◆ **Supplied data**
↓↓↓

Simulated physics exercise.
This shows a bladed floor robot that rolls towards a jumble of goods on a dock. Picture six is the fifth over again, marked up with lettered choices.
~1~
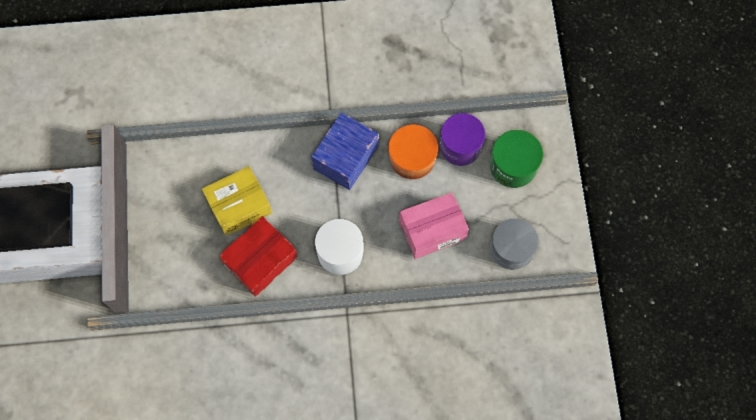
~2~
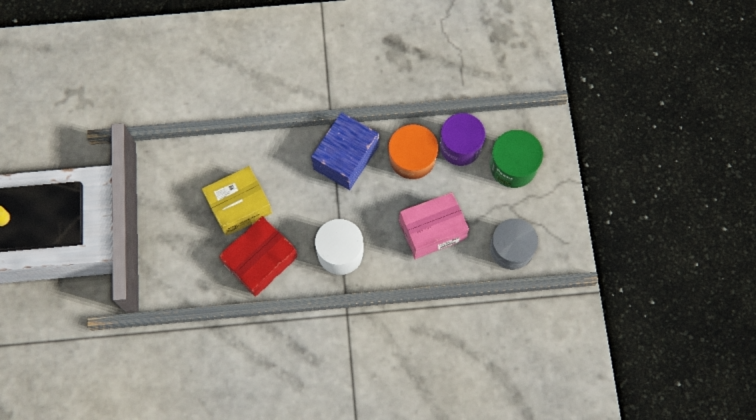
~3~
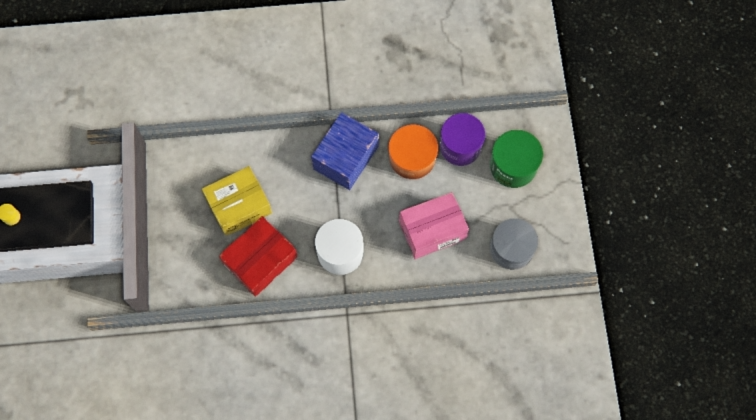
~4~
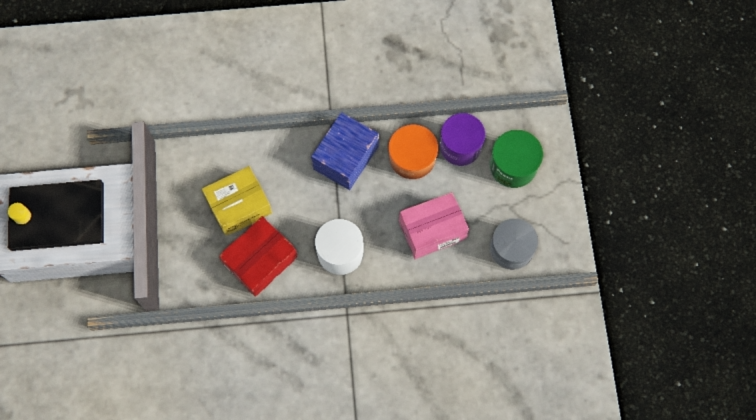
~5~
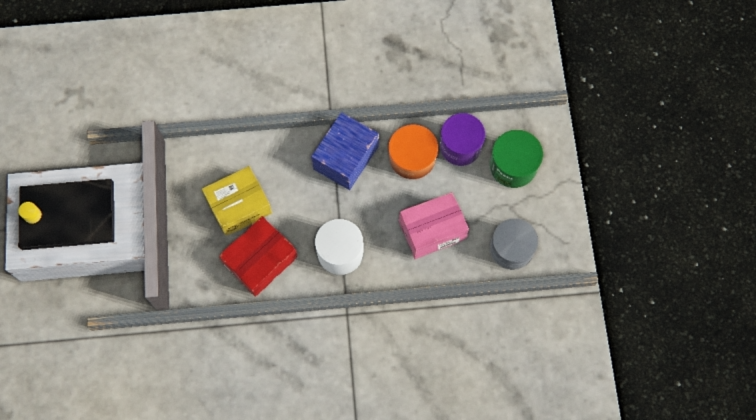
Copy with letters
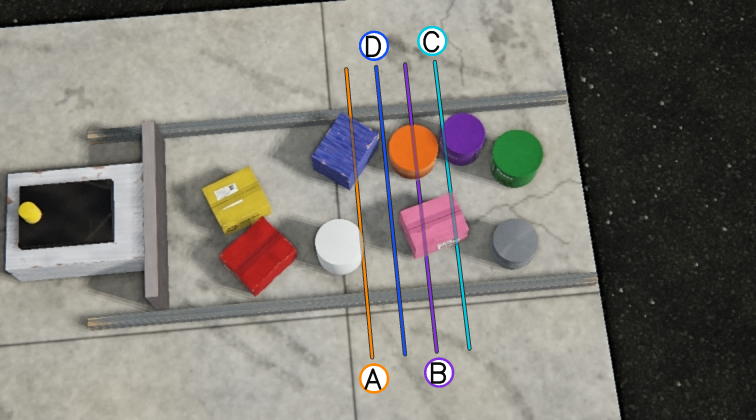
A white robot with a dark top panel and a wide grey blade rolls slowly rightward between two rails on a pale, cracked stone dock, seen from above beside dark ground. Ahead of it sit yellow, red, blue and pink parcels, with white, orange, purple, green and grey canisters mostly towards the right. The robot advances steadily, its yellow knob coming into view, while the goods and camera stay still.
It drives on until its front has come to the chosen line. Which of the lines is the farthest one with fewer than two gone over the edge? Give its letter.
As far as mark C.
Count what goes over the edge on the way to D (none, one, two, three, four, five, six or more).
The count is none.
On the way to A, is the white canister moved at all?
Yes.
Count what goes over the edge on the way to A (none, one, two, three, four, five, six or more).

↑↑↑

◆ **Your goal**
Pull out every line from the one with "It drives on" to the end of the listing, and output only those.

◆ **Answer below**
It drives on until its front has come to the chosen line. Which of the lines is the farthest one with fewer than two gone over the edge? Give its letter.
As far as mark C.
Count what goes over the edge on the way to D (none, one, two, three, four, five, six or more).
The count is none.
On the way to A, is the white canister moved at all?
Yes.
Count what goes over the edge on the way to A (none, one, two, three, four, five, six or more).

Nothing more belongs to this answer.